■ **Supplied records**:
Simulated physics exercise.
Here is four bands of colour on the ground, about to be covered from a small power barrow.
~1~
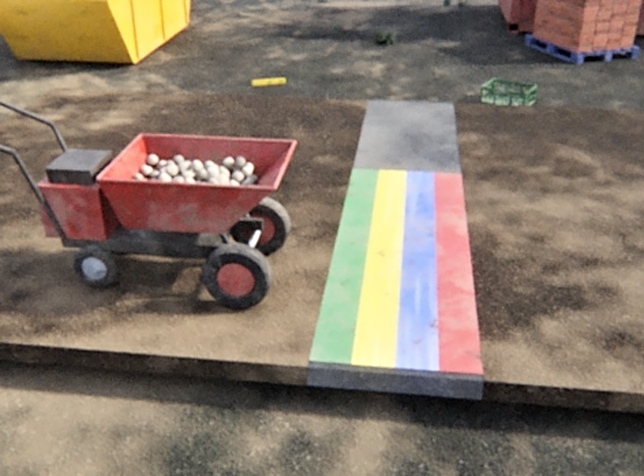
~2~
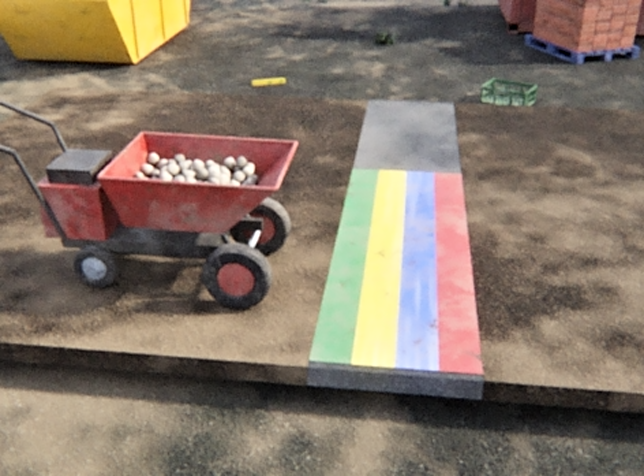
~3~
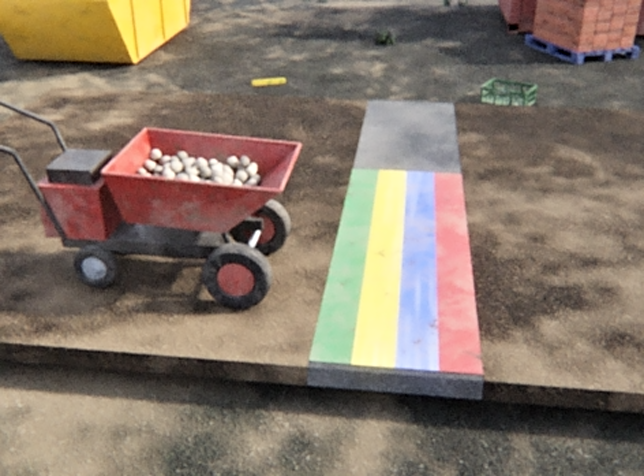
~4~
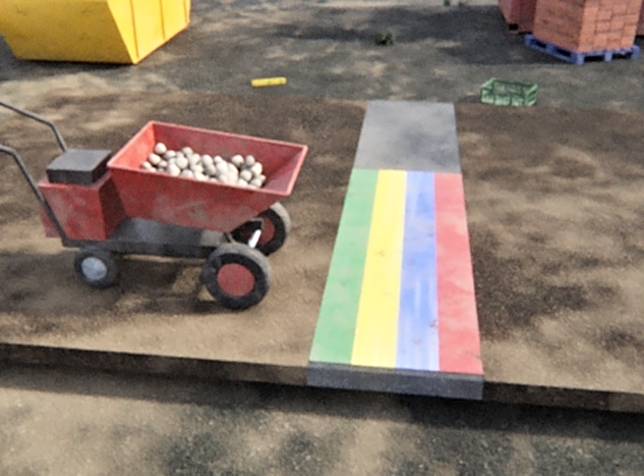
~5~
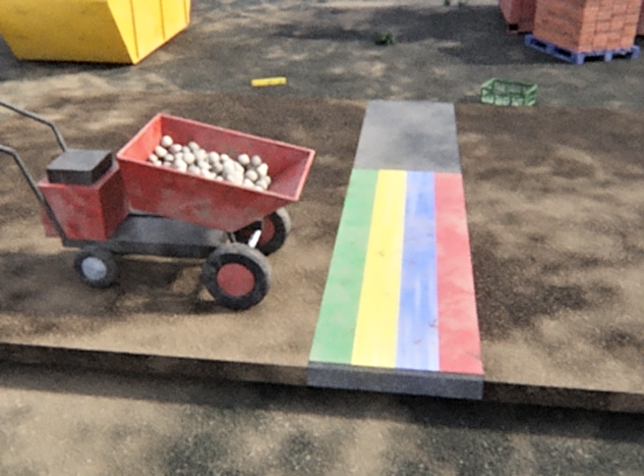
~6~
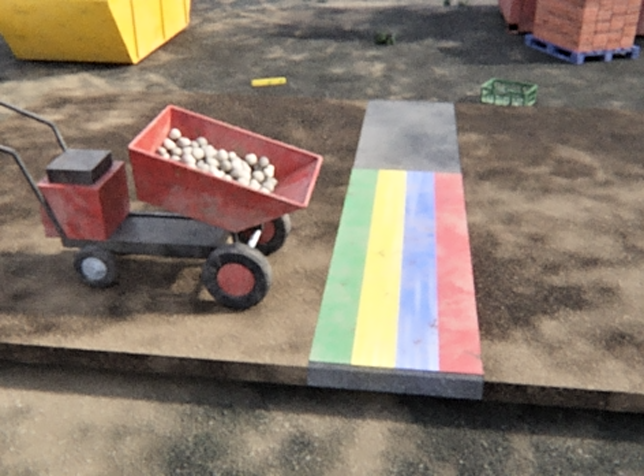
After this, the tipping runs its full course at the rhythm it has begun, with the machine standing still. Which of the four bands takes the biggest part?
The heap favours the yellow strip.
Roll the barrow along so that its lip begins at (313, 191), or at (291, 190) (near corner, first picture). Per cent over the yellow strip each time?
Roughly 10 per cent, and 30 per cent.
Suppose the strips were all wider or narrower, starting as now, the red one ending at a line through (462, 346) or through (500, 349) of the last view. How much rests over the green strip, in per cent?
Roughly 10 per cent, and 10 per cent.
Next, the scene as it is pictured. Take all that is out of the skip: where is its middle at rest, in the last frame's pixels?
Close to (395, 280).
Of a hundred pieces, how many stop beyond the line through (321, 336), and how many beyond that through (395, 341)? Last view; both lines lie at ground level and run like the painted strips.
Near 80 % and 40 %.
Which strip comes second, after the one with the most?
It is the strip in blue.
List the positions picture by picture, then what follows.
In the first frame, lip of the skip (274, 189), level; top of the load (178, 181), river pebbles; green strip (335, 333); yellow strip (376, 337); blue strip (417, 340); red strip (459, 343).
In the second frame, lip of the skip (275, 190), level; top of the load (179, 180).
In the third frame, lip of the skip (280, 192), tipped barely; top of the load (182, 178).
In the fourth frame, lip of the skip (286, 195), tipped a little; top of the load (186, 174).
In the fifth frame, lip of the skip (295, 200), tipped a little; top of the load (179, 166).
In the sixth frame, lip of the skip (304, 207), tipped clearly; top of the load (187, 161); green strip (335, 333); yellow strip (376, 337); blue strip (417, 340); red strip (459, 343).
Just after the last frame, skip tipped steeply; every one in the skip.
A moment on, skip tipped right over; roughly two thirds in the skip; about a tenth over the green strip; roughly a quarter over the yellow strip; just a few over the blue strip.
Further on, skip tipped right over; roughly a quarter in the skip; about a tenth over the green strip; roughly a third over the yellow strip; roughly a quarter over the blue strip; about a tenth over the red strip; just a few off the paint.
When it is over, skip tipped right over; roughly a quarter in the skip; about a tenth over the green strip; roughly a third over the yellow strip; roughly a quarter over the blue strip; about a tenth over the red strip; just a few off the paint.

...

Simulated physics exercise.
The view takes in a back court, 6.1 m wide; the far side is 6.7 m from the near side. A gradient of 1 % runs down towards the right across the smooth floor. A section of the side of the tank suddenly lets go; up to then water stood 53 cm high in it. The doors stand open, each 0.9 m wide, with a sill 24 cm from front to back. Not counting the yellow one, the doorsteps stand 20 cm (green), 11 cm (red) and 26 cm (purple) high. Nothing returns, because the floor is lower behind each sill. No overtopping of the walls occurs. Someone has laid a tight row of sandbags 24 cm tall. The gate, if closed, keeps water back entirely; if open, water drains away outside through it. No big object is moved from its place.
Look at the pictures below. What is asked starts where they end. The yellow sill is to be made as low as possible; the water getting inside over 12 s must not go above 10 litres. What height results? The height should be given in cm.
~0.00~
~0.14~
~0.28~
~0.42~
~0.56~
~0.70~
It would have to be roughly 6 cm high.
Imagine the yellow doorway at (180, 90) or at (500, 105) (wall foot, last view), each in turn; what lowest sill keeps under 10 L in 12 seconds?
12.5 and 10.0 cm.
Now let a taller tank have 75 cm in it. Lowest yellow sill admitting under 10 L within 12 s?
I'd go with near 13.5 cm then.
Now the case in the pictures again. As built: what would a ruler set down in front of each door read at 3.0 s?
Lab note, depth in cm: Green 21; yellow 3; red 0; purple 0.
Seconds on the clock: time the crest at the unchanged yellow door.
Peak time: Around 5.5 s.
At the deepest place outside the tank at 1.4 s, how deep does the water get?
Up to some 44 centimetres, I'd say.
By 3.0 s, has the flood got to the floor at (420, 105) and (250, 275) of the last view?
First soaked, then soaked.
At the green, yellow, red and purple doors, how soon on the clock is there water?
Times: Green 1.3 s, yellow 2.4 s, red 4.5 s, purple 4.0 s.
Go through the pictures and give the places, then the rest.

■ **Task requirements**: Using the entries shown above, reproduce verbatim the lines from the line bearing "Imagine the yellow" to the line bearing "Go through the", inclusive.

■ **Solution to this problem**:
Imagine the yellow doorway at (180, 90) or at (500, 105) (wall foot, last view), each in turn; what lowest sill keeps under 10 L in 12 seconds?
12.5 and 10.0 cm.
Now let a taller tank have 75 cm in it. Lowest yellow sill admitting under 10 L within 12 s?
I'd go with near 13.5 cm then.
Now the case in the pictures again. As built: what would a ruler set down in front of each door read at 3.0 s?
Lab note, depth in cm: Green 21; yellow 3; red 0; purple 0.
Seconds on the clock: time the crest at the unchanged yellow door.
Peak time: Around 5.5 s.
At the deepest place outside the tank at 1.4 s, how deep does the water get?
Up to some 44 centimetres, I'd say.
By 3.0 s, has the flood got to the floor at (420, 105) and (250, 275) of the last view?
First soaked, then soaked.
At the green, yellow, red and purple doors, how soon on the clock is there water?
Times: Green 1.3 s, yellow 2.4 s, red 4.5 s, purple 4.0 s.
Go through the pictures and give the places, then the rest.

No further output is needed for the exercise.